DATA SHOWN:
"""

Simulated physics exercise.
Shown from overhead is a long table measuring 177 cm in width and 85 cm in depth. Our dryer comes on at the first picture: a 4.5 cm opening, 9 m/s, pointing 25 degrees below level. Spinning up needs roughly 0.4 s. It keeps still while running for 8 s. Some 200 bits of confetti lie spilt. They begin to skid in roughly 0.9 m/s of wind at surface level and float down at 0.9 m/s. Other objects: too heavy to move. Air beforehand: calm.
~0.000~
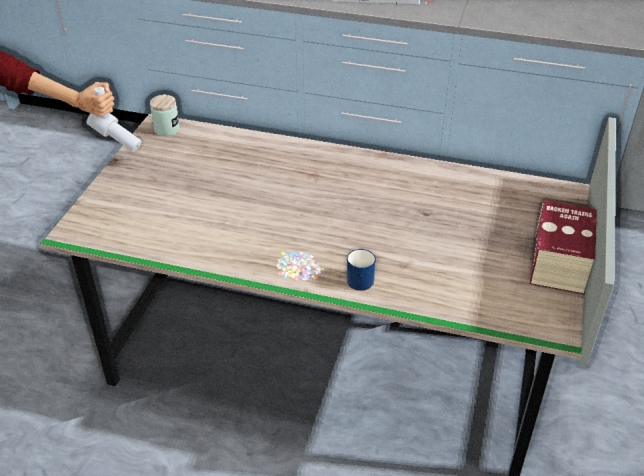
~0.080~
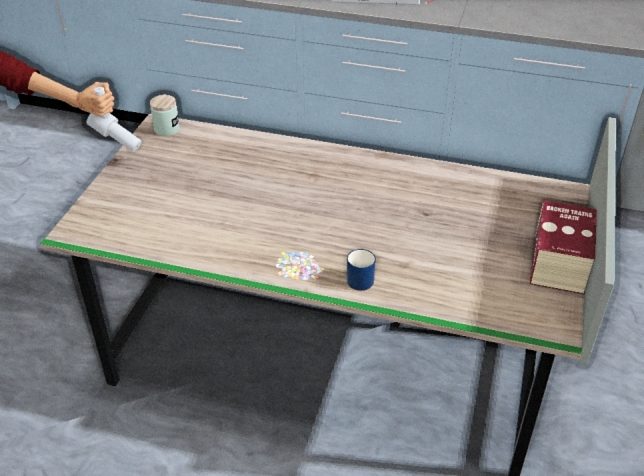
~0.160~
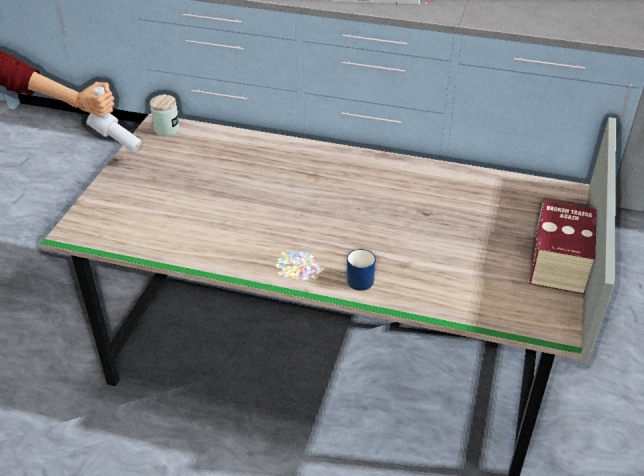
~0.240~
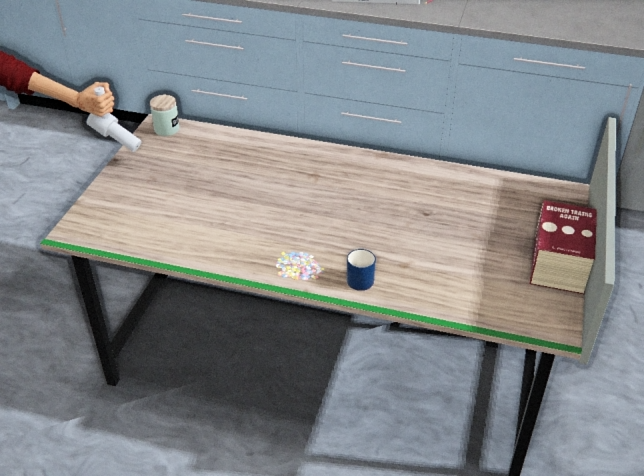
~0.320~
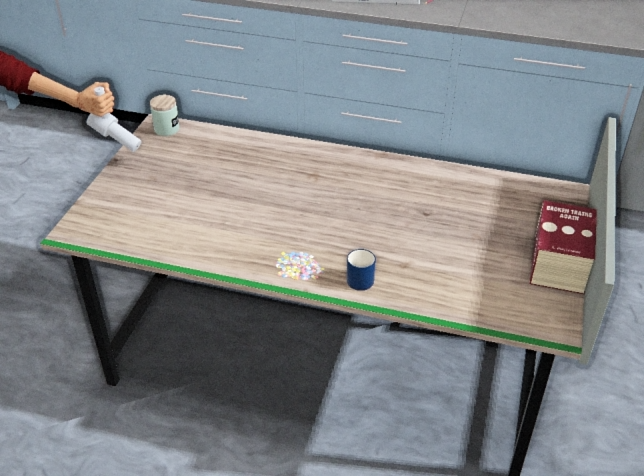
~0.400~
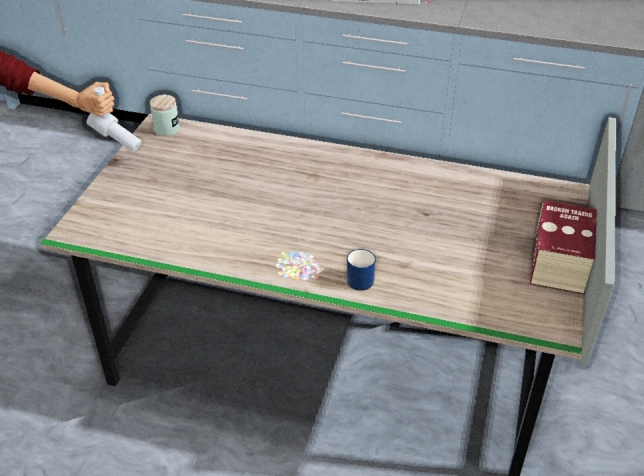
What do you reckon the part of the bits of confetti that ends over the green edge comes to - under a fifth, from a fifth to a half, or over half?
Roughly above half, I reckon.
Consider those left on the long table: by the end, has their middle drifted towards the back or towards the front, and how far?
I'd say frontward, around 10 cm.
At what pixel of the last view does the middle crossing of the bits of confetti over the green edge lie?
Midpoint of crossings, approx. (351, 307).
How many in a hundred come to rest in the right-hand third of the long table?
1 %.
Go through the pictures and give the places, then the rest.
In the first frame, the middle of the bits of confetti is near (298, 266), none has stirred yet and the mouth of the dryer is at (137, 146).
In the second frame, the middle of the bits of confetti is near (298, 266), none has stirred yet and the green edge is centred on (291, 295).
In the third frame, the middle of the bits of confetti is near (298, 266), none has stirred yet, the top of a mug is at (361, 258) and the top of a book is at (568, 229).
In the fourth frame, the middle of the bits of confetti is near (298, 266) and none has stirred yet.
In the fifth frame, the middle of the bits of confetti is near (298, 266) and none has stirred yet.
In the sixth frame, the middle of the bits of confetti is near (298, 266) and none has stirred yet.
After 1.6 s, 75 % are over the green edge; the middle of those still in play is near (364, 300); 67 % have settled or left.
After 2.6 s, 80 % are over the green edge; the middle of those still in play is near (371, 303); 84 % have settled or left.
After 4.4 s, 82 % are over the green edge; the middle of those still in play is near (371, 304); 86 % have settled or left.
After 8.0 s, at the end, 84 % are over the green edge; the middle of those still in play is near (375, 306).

"""

EXERCISE REQUIREMENTS:
Leave every image out, and retype the material exactly.

WRITTEN ANSWER:
Simulated physics exercise.
Shown from overhead is a long table measuring 177 cm in width and 85 cm in depth. Our dryer comes on at the first picture: a 4.5 cm opening, 9 m/s, pointing 25 degrees below level. Spinning up needs roughly 0.4 s. It keeps still while running for 8 s. Some 200 bits of confetti lie spilt. They begin to skid in roughly 0.9 m/s of wind at surface level and float down at 0.9 m/s. Other objects: too heavy to move. Air beforehand: calm.
~0.000~
~0.080~
~0.160~
~0.240~
~0.320~
~0.400~
What do you reckon the part of the bits of confetti that ends over the green edge comes to - under a fifth, from a fifth to a half, or over half?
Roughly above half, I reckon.
Consider those left on the long table: by the end, has their middle drifted towards the back or towards the front, and how far?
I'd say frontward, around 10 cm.
At what pixel of the last view does the middle crossing of the bits of confetti over the green edge lie?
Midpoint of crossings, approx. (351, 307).
How many in a hundred come to rest in the right-hand third of the long table?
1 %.
Go through the pictures and give the places, then the rest.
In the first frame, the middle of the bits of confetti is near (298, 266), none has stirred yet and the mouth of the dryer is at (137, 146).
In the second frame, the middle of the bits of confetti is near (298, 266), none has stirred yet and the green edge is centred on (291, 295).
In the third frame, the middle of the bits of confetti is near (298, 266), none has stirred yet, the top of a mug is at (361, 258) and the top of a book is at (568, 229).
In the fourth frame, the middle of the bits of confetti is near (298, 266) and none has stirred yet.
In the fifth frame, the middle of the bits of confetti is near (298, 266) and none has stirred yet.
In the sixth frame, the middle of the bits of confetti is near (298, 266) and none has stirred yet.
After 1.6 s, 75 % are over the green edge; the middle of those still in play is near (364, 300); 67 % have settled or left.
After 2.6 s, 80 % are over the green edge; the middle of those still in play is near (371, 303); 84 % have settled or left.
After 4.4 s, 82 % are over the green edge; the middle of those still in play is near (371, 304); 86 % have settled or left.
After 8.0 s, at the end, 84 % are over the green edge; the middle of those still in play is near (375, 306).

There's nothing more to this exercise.